=== INFORMATION SUPPLIED ===
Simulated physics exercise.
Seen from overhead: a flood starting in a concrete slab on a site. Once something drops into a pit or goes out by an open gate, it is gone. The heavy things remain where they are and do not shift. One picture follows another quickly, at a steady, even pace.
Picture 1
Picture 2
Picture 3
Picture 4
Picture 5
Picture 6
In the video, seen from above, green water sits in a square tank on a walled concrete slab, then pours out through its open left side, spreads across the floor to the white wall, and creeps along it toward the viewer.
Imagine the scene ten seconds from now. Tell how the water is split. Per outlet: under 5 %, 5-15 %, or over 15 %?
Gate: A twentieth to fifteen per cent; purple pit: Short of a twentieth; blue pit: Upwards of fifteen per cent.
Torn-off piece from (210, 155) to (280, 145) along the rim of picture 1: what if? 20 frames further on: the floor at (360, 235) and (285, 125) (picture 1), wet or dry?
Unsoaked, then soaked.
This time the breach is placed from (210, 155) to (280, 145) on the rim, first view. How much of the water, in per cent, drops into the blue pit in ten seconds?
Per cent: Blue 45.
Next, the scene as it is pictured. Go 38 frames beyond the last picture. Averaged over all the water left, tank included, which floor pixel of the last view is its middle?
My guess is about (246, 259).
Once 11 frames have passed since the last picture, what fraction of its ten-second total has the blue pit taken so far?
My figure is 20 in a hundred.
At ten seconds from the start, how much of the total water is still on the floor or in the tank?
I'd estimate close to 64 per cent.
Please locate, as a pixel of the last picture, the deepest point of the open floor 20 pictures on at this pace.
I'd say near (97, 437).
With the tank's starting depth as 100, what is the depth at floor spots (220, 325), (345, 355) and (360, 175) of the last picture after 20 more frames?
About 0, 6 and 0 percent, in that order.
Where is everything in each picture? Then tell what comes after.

=== TASK TO CARRY OUT ===
All lines from the one containing "With the tank's" through the final line of the listing above are to be reproduced exactly; include both and add nothing.

=== WRITTEN SOLUTION ===
With the tank's starting depth as 100, what is the depth at floor spots (220, 325), (345, 355) and (360, 175) of the last picture after 20 more frames?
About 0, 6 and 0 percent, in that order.
Where is everything in each picture? Then tell what comes after.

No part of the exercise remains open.